[Begin Information supplied]

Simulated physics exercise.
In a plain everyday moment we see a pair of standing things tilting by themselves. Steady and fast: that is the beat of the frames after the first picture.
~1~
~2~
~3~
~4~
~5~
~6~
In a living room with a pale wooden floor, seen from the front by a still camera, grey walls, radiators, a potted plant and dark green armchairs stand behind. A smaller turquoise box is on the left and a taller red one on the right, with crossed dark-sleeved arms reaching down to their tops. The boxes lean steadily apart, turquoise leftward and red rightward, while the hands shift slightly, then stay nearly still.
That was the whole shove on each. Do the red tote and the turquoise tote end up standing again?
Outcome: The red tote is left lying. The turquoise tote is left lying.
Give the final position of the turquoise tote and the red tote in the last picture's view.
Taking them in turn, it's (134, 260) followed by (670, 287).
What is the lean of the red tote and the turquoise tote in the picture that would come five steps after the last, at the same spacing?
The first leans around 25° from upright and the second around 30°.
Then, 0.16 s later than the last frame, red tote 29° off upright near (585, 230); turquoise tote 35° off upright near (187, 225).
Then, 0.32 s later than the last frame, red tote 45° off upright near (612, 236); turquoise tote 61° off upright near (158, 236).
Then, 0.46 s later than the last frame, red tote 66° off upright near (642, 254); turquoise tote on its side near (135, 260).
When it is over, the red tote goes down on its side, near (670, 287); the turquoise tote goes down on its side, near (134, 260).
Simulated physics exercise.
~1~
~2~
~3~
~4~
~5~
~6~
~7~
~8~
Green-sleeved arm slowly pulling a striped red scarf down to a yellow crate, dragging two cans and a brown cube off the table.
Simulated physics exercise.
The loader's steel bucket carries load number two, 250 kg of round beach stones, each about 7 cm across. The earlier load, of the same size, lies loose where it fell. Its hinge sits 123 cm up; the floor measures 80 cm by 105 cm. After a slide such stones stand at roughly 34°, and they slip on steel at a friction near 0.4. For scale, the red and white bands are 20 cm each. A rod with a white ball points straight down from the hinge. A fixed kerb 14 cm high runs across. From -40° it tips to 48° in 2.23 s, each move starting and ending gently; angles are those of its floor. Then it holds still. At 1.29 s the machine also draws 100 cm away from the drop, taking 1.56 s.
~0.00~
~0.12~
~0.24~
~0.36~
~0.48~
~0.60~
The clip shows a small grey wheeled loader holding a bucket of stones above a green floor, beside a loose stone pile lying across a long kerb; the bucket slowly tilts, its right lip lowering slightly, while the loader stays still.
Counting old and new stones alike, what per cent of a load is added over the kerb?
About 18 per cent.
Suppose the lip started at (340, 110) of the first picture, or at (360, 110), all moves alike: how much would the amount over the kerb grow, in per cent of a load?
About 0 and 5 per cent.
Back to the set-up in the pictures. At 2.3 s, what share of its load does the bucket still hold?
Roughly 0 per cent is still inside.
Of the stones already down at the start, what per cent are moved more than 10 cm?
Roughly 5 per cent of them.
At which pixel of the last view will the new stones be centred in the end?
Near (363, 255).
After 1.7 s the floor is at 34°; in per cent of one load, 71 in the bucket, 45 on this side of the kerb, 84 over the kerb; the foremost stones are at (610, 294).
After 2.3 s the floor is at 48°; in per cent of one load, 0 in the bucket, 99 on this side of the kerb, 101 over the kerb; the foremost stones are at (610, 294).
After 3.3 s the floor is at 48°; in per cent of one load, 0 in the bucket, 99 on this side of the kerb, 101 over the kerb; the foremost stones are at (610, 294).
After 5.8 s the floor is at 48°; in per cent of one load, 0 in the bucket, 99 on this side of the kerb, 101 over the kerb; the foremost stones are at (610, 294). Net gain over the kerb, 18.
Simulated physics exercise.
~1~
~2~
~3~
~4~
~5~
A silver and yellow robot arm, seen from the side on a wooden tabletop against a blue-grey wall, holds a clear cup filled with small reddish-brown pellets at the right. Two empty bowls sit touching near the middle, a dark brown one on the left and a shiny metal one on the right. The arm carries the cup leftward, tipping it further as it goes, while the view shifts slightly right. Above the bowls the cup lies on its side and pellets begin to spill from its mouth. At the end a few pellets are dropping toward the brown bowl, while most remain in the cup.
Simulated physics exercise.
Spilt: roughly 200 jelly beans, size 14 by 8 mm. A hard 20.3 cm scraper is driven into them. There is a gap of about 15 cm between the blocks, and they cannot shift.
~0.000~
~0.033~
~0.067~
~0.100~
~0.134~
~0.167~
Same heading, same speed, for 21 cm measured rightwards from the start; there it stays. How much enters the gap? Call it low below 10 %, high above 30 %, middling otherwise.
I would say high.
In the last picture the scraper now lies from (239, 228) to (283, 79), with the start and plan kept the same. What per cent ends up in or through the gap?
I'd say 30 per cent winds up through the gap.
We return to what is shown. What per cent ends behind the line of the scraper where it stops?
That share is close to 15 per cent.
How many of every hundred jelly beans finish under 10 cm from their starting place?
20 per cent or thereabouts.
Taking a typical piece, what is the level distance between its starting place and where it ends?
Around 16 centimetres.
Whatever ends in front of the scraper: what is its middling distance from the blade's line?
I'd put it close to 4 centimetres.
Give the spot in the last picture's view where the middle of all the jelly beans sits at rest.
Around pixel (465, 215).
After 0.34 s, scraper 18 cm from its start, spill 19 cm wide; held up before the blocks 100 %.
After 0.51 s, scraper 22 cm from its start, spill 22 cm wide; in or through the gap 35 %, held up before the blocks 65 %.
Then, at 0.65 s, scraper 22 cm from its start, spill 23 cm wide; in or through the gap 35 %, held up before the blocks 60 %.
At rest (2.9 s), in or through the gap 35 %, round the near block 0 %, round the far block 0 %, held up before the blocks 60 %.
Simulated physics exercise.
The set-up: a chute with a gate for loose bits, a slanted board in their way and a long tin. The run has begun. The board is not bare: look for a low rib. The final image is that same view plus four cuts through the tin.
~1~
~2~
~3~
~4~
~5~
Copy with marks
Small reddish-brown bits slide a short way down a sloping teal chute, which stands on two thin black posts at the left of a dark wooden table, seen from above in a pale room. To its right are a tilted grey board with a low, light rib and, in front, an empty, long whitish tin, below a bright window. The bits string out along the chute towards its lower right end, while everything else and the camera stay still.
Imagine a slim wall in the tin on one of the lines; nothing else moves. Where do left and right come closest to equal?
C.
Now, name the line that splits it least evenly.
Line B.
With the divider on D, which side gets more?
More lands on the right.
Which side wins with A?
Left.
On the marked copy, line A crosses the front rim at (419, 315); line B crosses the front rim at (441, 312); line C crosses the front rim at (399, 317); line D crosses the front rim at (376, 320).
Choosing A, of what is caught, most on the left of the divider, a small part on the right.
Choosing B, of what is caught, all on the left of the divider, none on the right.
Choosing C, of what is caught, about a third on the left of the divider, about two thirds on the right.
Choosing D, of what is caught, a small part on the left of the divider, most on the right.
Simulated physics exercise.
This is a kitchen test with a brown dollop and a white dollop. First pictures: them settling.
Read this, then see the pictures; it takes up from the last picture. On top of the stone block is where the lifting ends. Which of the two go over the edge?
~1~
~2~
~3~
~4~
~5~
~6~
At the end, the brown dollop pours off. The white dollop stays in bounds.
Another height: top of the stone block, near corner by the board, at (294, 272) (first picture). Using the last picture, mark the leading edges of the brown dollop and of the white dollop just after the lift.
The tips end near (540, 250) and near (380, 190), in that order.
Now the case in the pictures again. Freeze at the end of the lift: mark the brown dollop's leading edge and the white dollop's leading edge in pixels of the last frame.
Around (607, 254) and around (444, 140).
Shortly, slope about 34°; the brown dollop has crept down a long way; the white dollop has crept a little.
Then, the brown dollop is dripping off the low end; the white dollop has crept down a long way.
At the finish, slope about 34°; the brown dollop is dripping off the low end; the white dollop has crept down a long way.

[End Information supplied]

Instruction:
Your task is to extract all of the records exactly.

Reply:
Simulated physics exercise.
In a plain everyday moment we see a pair of standing things tilting by themselves. Steady and fast: that is the beat of the frames after the first picture.
~1~
~2~
~3~
~4~
~5~
~6~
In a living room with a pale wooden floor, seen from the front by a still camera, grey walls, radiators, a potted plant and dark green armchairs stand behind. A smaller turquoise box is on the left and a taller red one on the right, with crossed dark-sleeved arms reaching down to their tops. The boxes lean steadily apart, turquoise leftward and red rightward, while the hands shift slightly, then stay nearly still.
That was the whole shove on each. Do the red tote and the turquoise tote end up standing again?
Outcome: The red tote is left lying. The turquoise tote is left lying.
Give the final position of the turquoise tote and the red tote in the last picture's view.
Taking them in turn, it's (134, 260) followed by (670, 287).
What is the lean of the red tote and the turquoise tote in the picture that would come five steps after the last, at the same spacing?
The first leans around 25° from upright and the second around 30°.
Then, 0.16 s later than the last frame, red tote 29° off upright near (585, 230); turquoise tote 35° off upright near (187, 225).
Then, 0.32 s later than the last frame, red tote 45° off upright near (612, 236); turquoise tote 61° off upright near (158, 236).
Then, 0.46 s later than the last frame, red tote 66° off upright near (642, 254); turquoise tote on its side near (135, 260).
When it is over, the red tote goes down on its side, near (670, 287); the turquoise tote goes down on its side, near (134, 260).
Simulated physics exercise.
~1~
~2~
~3~
~4~
~5~
~6~
~7~
~8~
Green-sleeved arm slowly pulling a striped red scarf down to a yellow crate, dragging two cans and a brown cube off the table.
Simulated physics exercise.
The loader's steel bucket carries load number two, 250 kg of round beach stones, each about 7 cm across. The earlier load, of the same size, lies loose where it fell. Its hinge sits 123 cm up; the floor measures 80 cm by 105 cm. After a slide such stones stand at roughly 34°, and they slip on steel at a friction near 0.4. For scale, the red and white bands are 20 cm each. A rod with a white ball points straight down from the hinge. A fixed kerb 14 cm high runs across. From -40° it tips to 48° in 2.23 s, each move starting and ending gently; angles are those of its floor. Then it holds still. At 1.29 s the machine also draws 100 cm away from the drop, taking 1.56 s.
~0.00~
~0.12~
~0.24~
~0.36~
~0.48~
~0.60~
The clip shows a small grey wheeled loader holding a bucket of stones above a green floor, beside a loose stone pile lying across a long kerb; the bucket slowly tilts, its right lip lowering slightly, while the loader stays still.
Counting old and new stones alike, what per cent of a load is added over the kerb?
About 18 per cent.
Suppose the lip started at (340, 110) of the first picture, or at (360, 110), all moves alike: how much would the amount over the kerb grow, in per cent of a load?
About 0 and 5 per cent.
Back to the set-up in the pictures. At 2.3 s, what share of its load does the bucket still hold?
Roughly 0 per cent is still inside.
Of the stones already down at the start, what per cent are moved more than 10 cm?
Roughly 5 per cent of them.
At which pixel of the last view will the new stones be centred in the end?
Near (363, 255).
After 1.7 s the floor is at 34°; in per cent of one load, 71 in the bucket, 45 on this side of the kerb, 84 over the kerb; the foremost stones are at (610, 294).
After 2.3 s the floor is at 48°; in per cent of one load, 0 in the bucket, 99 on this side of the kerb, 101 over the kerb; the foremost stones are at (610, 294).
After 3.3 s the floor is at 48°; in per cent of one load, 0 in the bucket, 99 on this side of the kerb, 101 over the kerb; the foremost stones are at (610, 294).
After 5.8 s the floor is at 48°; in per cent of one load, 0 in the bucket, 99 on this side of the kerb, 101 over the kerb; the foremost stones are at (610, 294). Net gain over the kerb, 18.
Simulated physics exercise.
~1~
~2~
~3~
~4~
~5~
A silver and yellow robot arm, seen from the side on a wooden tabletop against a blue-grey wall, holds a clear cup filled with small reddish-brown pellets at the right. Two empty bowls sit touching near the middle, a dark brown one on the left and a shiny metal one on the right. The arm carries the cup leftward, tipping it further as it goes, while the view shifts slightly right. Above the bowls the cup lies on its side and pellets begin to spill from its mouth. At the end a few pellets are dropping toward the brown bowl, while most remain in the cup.
Simulated physics exercise.
Spilt: roughly 200 jelly beans, size 14 by 8 mm. A hard 20.3 cm scraper is driven into them. There is a gap of about 15 cm between the blocks, and they cannot shift.
~0.000~
~0.033~
~0.067~
~0.100~
~0.134~
~0.167~
Same heading, same speed, for 21 cm measured rightwards from the start; there it stays. How much enters the gap? Call it low below 10 %, high above 30 %, middling otherwise.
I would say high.
In the last picture the scraper now lies from (239, 228) to (283, 79), with the start and plan kept the same. What per cent ends up in or through the gap?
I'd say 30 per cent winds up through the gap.
We return to what is shown. What per cent ends behind the line of the scraper where it stops?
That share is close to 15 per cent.
How many of every hundred jelly beans finish under 10 cm from their starting place?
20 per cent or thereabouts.
Taking a typical piece, what is the level distance between its starting place and where it ends?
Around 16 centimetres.
Whatever ends in front of the scraper: what is its middling distance from the blade's line?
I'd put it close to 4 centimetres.
Give the spot in the last picture's view where the middle of all the jelly beans sits at rest.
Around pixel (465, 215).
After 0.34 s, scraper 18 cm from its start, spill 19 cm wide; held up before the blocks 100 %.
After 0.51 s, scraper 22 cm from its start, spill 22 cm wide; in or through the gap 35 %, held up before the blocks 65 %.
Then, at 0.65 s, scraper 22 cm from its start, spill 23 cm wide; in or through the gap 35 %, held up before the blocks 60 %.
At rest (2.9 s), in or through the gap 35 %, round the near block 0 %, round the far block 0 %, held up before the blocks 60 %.
Simulated physics exercise.
The set-up: a chute with a gate for loose bits, a slanted board in their way and a long tin. The run has begun. The board is not bare: look for a low rib. The final image is that same view plus four cuts through the tin.
~1~
~2~
~3~
~4~
~5~
Copy with marks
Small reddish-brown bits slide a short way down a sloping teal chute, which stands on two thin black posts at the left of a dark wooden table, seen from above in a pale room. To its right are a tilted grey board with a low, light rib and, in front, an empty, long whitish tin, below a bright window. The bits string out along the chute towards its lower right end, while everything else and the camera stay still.
Imagine a slim wall in the tin on one of the lines; nothing else moves. Where do left and right come closest to equal?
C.
Now, name the line that splits it least evenly.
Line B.
With the divider on D, which side gets more?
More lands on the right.
Which side wins with A?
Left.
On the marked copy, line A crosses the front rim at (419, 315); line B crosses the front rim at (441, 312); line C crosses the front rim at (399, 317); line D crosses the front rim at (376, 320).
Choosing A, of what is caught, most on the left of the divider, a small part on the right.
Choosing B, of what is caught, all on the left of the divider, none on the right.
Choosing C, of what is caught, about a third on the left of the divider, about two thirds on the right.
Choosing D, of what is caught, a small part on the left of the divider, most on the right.
Simulated physics exercise.
This is a kitchen test with a brown dollop and a white dollop. First pictures: them settling.
Read this, then see the pictures; it takes up from the last picture. On top of the stone block is where the lifting ends. Which of the two go over the edge?
~1~
~2~
~3~
~4~
~5~
~6~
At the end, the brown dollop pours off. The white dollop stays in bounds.
Another height: top of the stone block, near corner by the board, at (294, 272) (first picture). Using the last picture, mark the leading edges of the brown dollop and of the white dollop just after the lift.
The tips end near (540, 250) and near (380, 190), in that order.
Now the case in the pictures again. Freeze at the end of the lift: mark the brown dollop's leading edge and the white dollop's leading edge in pixels of the last frame.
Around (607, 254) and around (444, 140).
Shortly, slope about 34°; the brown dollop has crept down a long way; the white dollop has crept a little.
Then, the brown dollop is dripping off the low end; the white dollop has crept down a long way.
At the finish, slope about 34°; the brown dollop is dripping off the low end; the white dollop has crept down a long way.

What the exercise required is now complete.